• INFORMATION GIVEN

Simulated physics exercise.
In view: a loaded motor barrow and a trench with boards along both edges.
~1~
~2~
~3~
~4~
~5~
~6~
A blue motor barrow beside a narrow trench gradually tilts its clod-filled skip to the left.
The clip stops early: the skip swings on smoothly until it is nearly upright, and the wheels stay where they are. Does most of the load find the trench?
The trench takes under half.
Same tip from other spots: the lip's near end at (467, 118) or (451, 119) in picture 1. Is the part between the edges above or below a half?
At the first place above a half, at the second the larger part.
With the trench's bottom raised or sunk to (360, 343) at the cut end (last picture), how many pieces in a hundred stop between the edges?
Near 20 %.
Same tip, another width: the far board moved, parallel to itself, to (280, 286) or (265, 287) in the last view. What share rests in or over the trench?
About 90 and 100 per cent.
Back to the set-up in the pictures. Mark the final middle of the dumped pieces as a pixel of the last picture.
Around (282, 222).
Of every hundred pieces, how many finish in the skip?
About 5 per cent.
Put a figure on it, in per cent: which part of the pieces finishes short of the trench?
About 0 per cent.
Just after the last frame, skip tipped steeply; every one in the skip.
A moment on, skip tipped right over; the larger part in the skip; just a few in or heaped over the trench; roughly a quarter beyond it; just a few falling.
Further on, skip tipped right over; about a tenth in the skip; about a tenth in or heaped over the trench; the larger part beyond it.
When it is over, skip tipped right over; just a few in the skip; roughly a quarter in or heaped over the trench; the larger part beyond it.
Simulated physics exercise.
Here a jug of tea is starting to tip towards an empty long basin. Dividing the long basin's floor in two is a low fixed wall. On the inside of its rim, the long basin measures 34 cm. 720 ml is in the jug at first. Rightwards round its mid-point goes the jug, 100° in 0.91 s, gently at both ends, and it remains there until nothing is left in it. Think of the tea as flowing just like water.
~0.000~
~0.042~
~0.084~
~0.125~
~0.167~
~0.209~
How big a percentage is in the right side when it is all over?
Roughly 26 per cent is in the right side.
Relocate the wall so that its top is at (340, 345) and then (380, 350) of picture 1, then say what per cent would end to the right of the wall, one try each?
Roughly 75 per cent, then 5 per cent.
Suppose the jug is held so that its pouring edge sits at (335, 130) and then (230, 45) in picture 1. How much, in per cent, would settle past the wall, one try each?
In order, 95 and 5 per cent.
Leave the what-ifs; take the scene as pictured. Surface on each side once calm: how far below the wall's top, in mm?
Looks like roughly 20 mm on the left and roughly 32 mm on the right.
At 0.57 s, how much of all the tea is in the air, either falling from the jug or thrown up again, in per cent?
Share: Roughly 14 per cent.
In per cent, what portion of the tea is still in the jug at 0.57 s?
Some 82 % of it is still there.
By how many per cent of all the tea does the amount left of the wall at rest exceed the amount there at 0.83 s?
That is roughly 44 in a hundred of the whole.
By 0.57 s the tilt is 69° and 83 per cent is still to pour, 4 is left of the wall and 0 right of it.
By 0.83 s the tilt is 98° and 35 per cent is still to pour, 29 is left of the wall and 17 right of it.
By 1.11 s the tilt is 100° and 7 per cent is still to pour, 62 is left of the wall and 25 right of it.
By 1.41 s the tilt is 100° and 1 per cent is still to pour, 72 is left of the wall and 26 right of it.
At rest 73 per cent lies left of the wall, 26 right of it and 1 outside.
==
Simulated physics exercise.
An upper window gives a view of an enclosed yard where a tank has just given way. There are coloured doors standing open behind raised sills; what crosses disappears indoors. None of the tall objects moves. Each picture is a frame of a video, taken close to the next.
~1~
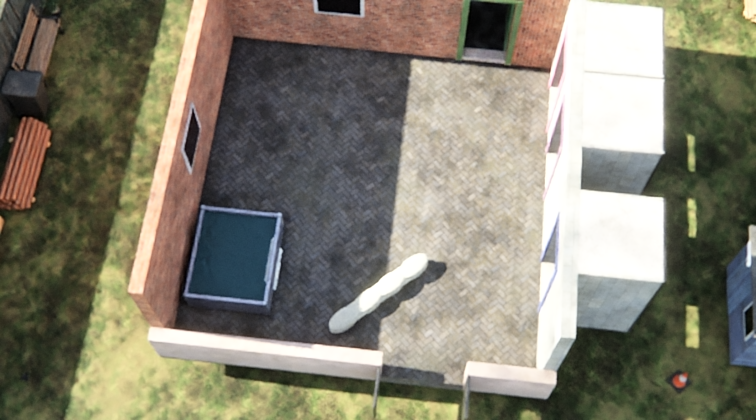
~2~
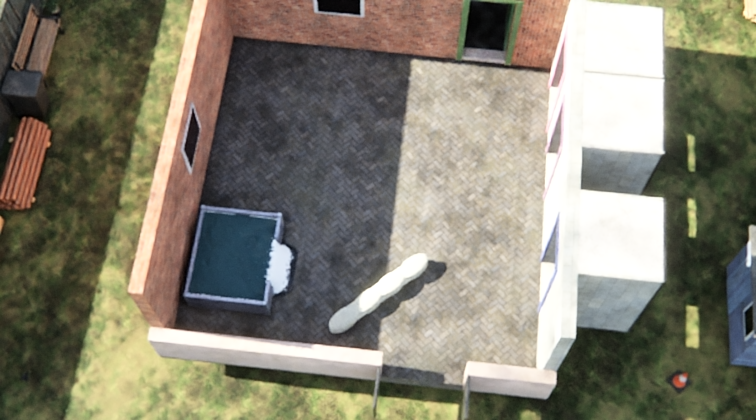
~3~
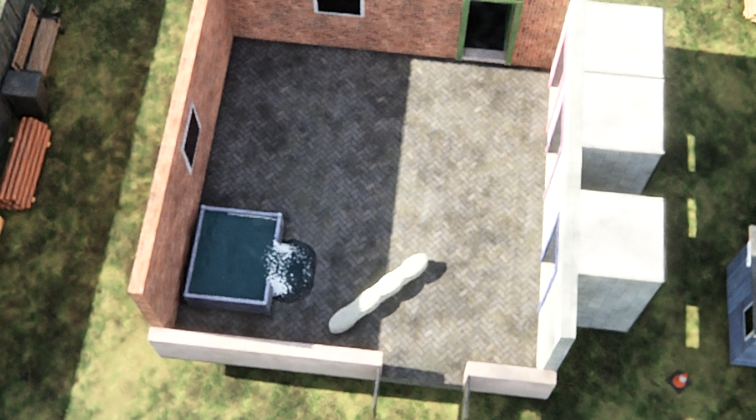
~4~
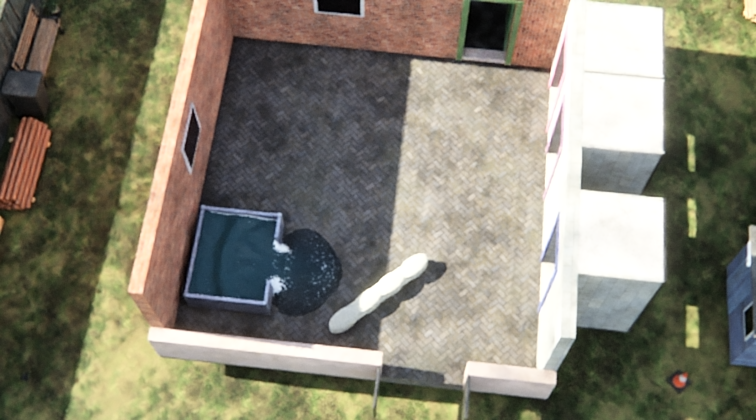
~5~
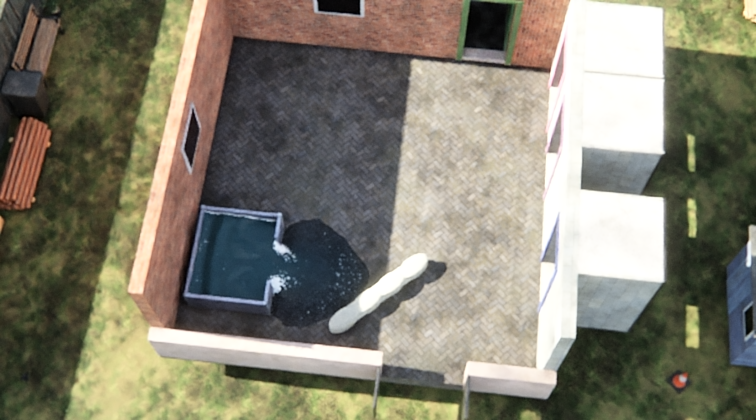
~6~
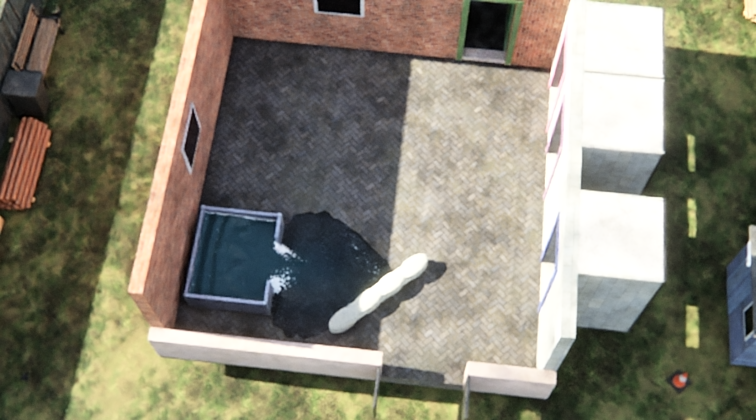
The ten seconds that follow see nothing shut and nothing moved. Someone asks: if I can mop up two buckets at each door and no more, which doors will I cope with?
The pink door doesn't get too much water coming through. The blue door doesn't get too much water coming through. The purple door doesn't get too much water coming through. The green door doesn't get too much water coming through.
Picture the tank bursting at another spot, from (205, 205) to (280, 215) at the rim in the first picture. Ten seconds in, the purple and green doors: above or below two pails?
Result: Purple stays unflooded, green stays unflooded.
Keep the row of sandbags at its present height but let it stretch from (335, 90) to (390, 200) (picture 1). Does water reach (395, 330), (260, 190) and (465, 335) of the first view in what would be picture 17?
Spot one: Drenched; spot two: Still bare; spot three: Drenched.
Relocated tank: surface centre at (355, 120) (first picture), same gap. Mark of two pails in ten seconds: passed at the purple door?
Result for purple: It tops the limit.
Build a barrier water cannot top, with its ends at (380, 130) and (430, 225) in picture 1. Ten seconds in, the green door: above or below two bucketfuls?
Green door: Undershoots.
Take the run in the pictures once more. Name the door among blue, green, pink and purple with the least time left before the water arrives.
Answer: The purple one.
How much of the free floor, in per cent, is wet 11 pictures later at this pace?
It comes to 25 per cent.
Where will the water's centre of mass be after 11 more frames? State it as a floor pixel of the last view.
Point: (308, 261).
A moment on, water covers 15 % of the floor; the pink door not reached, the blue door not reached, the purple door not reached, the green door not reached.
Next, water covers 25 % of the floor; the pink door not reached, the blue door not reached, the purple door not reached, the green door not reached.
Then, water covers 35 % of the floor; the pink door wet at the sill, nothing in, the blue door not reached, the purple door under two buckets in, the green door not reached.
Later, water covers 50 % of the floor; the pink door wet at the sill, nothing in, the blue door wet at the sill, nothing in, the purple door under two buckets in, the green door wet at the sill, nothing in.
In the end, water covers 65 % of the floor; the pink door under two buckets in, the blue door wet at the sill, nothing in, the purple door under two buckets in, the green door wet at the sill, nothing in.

• OBJECTIVE
Above are the records. Identify each line that contains the word "both".

• ANSWER FOR THIS EXERCISE
In view: a loaded motor barrow and a trench with boards along both edges.
Here a jug of tea is starting to tip towards an empty long basin. Dividing the long basin's floor in two is a low fixed wall. On the inside of its rim, the long basin measures 34 cm. 720 ml is in the jug at first. Rightwards round its mid-point goes the jug, 100° in 0.91 s, gently at both ends, and it remains there until nothing is left in it. Think of the tea as flowing just like water.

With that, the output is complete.